EXERCISE DETAILS: Print exactly the part opening with the line containing "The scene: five" and closing with the line containing "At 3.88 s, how", with both of those lines included.

DATA FOR THE TASK:

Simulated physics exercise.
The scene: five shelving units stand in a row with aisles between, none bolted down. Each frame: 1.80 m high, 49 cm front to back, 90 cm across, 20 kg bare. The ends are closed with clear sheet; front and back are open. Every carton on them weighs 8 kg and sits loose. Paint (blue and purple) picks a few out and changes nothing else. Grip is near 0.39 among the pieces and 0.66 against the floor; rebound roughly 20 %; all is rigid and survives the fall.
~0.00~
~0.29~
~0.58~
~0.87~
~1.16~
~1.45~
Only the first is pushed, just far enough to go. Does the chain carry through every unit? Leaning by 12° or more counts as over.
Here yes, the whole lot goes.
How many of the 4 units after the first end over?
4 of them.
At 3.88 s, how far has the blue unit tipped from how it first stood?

--

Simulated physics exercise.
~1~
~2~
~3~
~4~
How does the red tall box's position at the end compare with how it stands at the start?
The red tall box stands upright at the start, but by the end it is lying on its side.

...

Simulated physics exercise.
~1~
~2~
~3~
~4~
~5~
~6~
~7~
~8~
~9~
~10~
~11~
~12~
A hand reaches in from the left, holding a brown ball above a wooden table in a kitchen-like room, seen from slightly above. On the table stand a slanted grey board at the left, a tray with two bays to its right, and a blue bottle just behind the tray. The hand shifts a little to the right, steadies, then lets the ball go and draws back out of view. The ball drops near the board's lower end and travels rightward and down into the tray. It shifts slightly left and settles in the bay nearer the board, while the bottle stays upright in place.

ANSWER TO THE EXERCISE:
The scene: five shelving units stand in a row with aisles between, none bolted down. Each frame: 1.80 m high, 49 cm front to back, 90 cm across, 20 kg bare. The ends are closed with clear sheet; front and back are open. Every carton on them weighs 8 kg and sits loose. Paint (blue and purple) picks a few out and changes nothing else. Grip is near 0.39 among the pieces and 0.66 against the floor; rebound roughly 20 %; all is rigid and survives the fall.
~0.00~
~0.29~
~0.58~
~0.87~
~1.16~
~1.45~
Only the first is pushed, just far enough to go. Does the chain carry through every unit? Leaning by 12° or more counts as over.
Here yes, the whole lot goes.
How many of the 4 units after the first end over?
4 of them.
At 3.88 s, how far has the blue unit tipped from how it first stood?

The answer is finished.